Work to be completed: Nothing should be output except the lines from the one containing "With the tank" through the one containing "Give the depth", both ends included, each repeated exactly.

[Records]
--- --- ---
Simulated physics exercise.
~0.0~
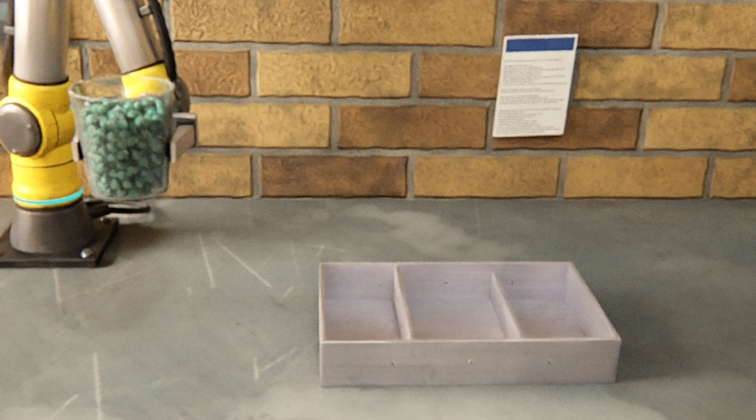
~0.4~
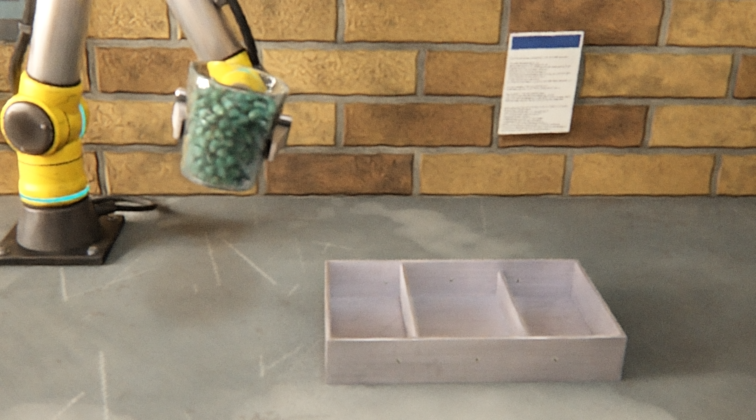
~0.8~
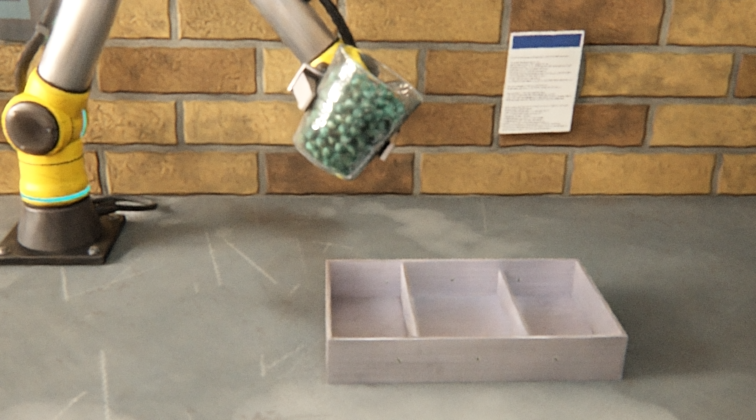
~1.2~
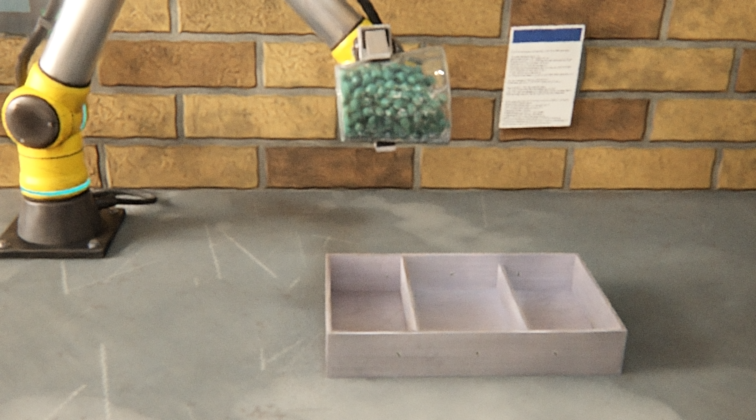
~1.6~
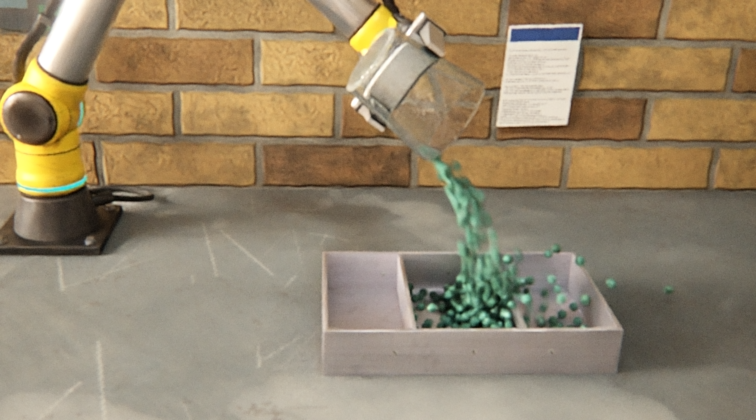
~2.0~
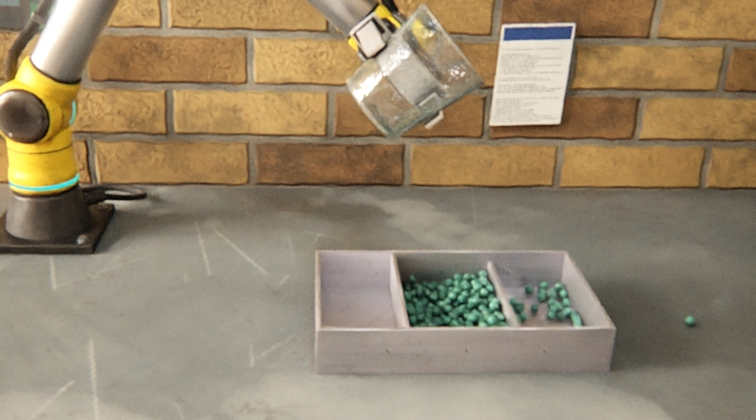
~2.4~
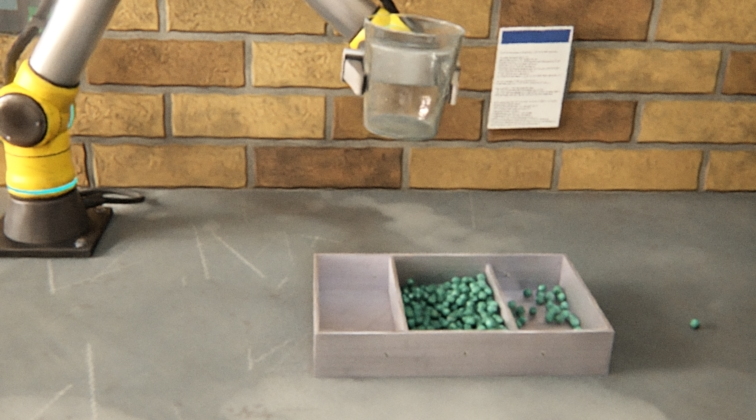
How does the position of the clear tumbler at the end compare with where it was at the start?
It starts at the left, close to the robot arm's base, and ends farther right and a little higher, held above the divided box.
--- --- ---
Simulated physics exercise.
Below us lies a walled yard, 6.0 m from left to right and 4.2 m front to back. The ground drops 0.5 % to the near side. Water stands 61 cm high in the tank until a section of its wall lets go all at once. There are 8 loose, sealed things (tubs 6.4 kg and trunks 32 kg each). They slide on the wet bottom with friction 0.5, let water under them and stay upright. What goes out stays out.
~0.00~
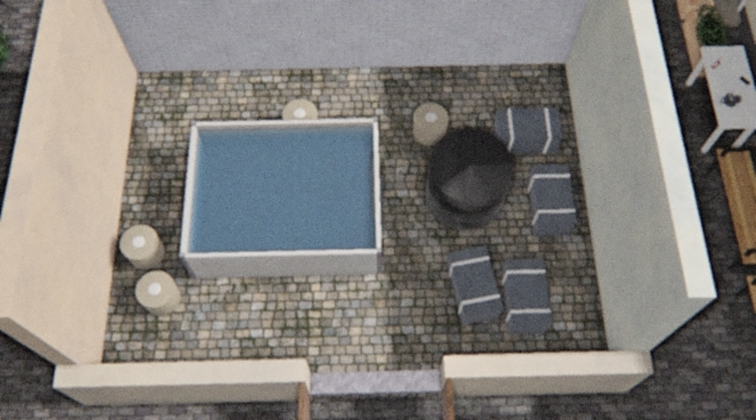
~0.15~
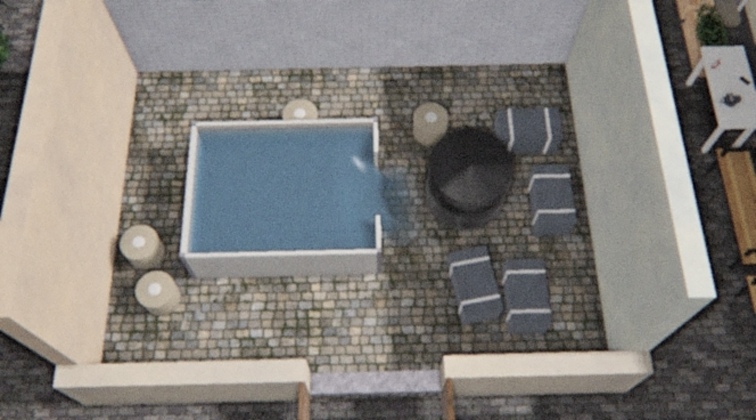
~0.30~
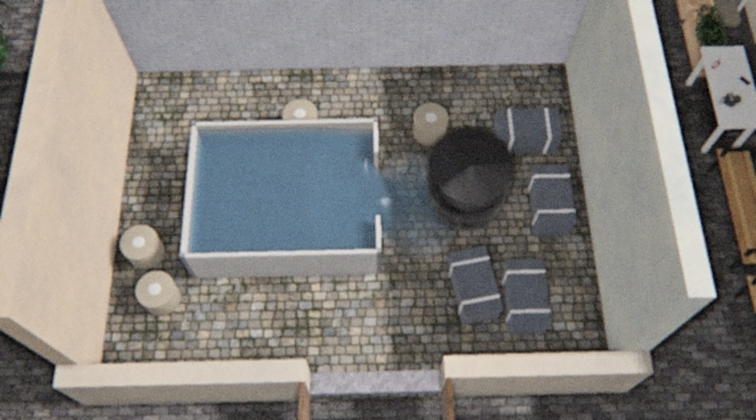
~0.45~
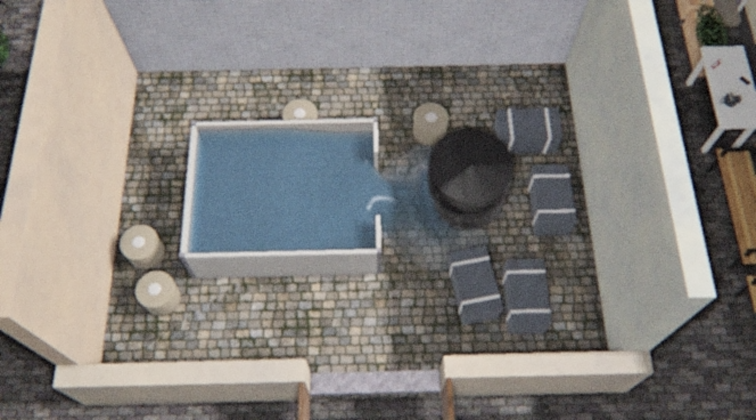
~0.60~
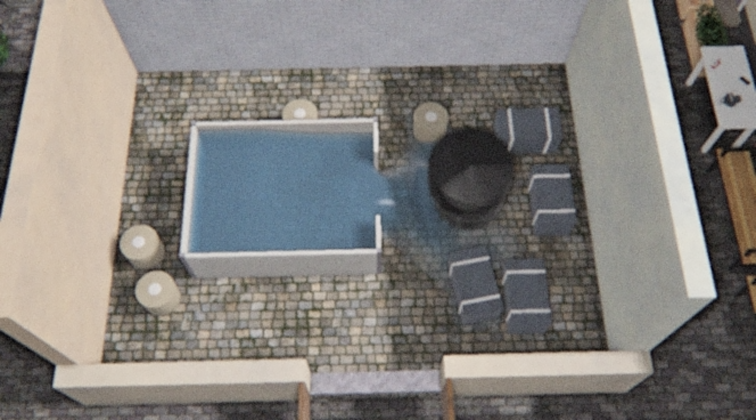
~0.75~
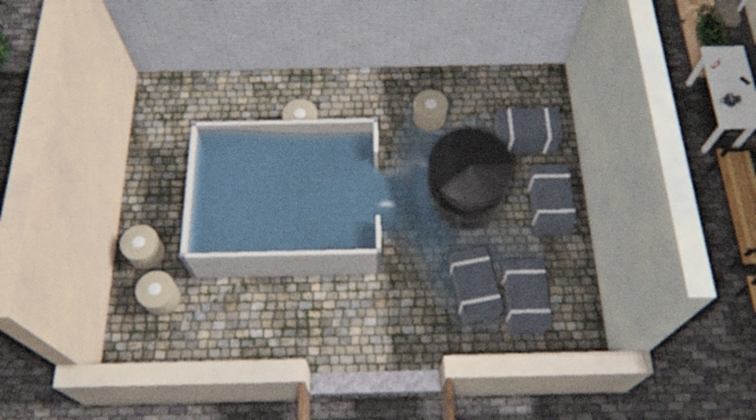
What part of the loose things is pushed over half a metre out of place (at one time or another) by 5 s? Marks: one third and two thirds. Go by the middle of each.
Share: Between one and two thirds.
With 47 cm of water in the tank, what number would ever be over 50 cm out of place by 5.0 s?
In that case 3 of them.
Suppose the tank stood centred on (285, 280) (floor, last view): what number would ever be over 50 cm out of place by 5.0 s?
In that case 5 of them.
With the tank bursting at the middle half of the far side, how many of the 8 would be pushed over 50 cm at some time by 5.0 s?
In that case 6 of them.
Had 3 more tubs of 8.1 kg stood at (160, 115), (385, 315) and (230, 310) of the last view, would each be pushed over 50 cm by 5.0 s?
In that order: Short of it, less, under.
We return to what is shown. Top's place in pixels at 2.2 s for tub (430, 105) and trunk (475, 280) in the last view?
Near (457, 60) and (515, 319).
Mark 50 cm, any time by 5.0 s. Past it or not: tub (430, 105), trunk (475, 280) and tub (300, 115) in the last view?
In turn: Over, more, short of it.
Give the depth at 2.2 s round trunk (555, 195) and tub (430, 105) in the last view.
--- --- ---
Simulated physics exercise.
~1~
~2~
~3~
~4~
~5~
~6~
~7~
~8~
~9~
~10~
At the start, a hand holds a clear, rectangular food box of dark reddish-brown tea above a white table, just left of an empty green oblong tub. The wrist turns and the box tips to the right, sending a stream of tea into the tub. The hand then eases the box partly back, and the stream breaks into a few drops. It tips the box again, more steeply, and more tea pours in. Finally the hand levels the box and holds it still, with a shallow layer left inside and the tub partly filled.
--- --- ---
Reply to the task:
With the tank bursting at the middle half of the far side, how many of the 8 would be pushed over 50 cm at some time by 5.0 s?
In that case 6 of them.
Had 3 more tubs of 8.1 kg stood at (160, 115), (385, 315) and (230, 310) of the last view, would each be pushed over 50 cm by 5.0 s?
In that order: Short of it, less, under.
We return to what is shown. Top's place in pixels at 2.2 s for tub (430, 105) and trunk (475, 280) in the last view?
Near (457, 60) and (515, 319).
Mark 50 cm, any time by 5.0 s. Past it or not: tub (430, 105), trunk (475, 280) and tub (300, 115) in the last view?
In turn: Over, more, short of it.
Give the depth at 2.2 s round trunk (555, 195) and tub (430, 105) in the last view.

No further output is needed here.